DIRECTION >>
Copy every line of the listing exactly.

** start MATERIAL PROVIDED **

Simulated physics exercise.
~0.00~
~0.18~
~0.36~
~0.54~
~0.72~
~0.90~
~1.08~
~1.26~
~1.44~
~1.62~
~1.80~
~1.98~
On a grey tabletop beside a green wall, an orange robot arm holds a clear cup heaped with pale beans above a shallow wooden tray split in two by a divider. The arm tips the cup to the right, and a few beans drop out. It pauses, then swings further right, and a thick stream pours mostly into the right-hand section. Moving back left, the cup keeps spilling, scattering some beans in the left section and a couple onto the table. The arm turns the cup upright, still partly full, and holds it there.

** end MATERIAL PROVIDED **

WRITTEN RESPONSE >>
Simulated physics exercise.
~0.00~
~0.18~
~0.36~
~0.54~
~0.72~
~0.90~
~1.08~
~1.26~
~1.44~
~1.62~
~1.80~
~1.98~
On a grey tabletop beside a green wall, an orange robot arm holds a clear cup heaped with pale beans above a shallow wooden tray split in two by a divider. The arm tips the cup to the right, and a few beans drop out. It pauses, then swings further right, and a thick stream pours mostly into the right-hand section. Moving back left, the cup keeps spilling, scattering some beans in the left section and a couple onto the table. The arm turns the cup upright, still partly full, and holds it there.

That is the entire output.